==== SUPPLIED DATA
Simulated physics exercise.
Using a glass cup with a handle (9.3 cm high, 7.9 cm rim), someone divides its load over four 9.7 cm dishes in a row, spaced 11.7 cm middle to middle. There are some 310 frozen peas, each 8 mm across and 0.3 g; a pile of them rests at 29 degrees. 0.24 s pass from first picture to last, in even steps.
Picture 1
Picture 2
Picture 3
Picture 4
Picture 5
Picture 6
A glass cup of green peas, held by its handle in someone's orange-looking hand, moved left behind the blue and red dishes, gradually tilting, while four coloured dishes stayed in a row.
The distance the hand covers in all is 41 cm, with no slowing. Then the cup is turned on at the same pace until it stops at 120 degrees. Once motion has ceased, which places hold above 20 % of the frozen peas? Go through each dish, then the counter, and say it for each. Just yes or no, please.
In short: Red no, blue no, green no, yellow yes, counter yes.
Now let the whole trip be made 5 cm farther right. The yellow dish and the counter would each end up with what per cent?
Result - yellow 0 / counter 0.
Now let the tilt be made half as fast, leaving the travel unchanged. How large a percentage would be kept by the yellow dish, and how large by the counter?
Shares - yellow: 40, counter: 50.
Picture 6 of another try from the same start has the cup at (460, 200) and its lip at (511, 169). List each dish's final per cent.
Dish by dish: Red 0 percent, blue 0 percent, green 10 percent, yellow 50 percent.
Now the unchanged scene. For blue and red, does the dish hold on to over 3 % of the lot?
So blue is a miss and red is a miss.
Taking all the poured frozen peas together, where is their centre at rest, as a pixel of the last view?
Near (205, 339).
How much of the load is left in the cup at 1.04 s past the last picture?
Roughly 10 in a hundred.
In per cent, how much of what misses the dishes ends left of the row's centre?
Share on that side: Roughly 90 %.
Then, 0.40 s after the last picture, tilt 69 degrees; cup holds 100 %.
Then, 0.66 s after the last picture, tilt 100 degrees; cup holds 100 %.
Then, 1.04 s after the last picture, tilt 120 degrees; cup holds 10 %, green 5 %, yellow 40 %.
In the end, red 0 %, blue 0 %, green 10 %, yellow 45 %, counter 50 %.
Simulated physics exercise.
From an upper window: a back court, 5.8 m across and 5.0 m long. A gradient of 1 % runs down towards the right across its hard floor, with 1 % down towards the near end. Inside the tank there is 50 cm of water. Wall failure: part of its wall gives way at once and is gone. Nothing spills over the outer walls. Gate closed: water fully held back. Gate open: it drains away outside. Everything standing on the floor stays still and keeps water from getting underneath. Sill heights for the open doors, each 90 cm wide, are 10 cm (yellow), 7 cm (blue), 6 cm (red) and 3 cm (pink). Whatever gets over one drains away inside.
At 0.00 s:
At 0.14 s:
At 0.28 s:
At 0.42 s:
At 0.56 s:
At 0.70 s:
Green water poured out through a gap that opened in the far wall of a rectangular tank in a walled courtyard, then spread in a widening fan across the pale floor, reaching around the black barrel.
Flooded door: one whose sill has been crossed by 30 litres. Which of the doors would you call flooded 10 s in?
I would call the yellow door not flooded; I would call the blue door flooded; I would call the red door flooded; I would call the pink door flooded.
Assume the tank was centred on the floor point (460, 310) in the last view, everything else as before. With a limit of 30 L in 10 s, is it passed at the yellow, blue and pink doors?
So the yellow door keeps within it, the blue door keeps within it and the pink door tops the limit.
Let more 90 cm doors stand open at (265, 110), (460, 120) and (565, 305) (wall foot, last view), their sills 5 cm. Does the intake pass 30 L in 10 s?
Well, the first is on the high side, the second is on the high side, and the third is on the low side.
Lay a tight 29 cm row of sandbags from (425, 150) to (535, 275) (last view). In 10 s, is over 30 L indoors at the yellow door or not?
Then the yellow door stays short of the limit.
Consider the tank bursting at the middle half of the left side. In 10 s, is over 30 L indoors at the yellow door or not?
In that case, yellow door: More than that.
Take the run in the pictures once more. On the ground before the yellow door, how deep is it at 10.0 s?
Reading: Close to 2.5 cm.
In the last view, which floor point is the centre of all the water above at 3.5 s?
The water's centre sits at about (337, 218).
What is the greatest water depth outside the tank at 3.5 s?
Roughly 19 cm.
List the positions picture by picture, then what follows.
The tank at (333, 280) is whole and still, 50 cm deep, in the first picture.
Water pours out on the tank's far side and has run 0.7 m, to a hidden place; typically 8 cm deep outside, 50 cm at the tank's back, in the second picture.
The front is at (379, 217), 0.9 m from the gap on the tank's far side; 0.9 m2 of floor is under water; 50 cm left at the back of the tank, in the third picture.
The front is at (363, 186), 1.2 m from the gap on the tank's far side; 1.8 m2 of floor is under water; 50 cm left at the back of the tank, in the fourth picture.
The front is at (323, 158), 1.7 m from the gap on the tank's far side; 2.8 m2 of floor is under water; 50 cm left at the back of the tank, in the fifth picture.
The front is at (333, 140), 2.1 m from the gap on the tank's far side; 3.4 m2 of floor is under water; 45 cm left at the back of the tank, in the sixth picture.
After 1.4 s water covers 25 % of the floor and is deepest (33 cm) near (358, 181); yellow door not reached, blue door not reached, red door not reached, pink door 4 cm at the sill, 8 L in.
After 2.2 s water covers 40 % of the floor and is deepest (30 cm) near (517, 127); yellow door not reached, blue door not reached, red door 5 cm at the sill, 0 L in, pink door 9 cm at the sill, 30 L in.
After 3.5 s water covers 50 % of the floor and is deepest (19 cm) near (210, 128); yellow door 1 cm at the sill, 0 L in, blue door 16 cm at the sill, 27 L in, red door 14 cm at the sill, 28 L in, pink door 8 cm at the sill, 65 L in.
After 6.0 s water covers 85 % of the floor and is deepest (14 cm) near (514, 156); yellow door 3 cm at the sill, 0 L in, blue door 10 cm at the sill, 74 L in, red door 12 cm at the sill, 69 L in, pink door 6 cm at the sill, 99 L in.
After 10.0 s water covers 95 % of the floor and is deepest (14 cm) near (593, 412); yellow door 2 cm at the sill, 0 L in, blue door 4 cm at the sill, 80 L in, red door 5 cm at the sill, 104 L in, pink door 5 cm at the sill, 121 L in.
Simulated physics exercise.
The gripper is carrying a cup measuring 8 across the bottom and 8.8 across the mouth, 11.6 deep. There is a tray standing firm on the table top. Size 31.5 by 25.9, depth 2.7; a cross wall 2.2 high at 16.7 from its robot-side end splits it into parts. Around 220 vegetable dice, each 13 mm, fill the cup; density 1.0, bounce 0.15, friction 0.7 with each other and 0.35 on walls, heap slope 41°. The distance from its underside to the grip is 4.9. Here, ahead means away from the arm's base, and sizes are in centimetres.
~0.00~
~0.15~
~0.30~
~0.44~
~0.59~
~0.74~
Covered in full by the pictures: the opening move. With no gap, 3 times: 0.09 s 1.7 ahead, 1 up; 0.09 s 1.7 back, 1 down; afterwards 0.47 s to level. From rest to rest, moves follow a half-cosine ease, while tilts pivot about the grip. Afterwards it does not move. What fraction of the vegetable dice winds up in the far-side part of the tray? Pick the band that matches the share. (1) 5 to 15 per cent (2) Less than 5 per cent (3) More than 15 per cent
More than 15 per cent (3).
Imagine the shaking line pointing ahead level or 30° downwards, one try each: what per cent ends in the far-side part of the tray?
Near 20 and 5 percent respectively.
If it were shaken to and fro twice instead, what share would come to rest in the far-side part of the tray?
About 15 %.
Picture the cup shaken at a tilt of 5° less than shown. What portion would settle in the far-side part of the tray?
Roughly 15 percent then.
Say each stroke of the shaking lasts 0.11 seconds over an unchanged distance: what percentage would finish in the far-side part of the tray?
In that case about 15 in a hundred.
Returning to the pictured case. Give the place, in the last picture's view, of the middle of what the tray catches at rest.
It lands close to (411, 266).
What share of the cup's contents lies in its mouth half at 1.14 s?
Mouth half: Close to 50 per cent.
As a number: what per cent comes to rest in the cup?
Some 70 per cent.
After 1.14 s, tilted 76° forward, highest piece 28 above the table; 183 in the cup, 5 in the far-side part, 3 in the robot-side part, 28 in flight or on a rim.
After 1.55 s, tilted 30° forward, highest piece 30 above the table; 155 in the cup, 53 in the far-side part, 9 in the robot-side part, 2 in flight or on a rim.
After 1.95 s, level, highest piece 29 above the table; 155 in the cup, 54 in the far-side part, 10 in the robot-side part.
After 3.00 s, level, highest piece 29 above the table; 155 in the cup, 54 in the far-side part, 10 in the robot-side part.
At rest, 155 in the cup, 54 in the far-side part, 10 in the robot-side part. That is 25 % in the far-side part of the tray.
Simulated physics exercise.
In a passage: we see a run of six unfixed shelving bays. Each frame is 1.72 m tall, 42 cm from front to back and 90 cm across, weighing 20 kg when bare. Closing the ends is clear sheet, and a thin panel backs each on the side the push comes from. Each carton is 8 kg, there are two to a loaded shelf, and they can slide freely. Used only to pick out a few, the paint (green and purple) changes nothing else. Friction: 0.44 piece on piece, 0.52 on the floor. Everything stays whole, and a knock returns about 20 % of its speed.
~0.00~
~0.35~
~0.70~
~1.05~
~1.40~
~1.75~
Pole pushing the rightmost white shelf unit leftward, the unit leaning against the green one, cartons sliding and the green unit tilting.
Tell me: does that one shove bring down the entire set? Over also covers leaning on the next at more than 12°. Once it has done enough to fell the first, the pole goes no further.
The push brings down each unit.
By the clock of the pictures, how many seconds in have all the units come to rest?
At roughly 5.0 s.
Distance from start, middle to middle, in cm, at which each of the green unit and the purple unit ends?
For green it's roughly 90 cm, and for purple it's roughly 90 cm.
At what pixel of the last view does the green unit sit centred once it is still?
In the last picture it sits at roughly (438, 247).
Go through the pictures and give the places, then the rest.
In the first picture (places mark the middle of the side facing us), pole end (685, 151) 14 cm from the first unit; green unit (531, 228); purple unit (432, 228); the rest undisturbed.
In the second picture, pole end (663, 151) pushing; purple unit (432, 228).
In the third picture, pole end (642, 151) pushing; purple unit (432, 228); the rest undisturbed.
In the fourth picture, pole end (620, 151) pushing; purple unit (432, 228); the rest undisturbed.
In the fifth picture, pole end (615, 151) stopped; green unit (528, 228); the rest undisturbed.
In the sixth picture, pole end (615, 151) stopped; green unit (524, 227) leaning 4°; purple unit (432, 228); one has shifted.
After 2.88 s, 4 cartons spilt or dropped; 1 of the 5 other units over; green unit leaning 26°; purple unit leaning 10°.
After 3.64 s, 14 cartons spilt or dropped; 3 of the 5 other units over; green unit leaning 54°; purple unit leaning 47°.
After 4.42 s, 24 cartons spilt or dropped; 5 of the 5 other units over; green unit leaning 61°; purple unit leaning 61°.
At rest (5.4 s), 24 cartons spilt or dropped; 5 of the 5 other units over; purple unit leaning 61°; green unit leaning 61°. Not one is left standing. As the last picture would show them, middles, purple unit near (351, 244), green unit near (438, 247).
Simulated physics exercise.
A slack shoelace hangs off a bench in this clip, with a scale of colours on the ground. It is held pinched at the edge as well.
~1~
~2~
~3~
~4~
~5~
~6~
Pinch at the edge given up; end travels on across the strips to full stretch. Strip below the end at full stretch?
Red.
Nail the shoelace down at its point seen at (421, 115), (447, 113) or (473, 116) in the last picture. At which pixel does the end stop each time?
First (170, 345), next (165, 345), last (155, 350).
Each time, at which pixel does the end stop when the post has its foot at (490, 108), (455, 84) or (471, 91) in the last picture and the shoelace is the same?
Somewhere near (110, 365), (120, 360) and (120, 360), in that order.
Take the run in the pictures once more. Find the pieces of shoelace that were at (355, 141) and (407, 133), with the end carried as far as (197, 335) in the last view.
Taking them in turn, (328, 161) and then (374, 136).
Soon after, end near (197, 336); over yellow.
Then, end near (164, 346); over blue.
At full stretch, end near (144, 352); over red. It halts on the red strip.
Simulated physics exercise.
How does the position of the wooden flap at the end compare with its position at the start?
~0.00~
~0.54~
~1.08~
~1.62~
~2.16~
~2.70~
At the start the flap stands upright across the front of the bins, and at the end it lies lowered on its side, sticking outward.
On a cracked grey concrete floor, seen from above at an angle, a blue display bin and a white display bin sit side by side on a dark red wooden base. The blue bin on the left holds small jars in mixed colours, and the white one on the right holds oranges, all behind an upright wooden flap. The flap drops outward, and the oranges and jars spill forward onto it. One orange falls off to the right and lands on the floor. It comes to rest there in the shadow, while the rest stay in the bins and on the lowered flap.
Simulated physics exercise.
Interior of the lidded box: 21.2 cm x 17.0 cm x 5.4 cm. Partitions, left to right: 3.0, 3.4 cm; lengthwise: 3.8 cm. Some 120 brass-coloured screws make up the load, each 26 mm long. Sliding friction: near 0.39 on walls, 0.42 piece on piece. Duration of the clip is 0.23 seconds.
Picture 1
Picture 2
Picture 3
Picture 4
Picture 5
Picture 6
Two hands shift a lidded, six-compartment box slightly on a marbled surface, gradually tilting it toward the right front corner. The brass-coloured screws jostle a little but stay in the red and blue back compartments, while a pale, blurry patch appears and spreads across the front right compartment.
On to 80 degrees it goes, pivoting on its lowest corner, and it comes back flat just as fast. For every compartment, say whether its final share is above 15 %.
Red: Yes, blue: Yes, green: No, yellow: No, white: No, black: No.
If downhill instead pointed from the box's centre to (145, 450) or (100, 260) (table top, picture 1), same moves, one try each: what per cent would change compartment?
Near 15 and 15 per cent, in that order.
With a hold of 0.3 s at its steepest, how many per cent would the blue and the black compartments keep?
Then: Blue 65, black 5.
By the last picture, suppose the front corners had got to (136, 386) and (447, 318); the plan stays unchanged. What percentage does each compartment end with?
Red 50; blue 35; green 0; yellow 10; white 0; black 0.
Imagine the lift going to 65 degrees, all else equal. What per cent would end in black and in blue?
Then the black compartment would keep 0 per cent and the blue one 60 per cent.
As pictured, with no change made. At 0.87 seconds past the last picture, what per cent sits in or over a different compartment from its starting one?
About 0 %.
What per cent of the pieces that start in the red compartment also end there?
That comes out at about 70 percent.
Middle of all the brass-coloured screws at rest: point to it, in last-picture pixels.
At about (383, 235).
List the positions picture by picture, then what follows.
========
# THE REQUEST:
Gather up the lines that contain the word "clip".

# FINAL RESULT:
A slack shoelace hangs off a bench in this clip, with a scale of colours on the ground. It is held pinched at the edge as well.
Interior of the lidded box: 21.2 cm x 17.0 cm x 5.4 cm. Partitions, left to right: 3.0, 3.4 cm; lengthwise: 3.8 cm. Some 120 brass-coloured screws make up the load, each 26 mm long. Sliding friction: near 0.39 on walls, 0.42 piece on piece. Duration of the clip is 0.23 seconds.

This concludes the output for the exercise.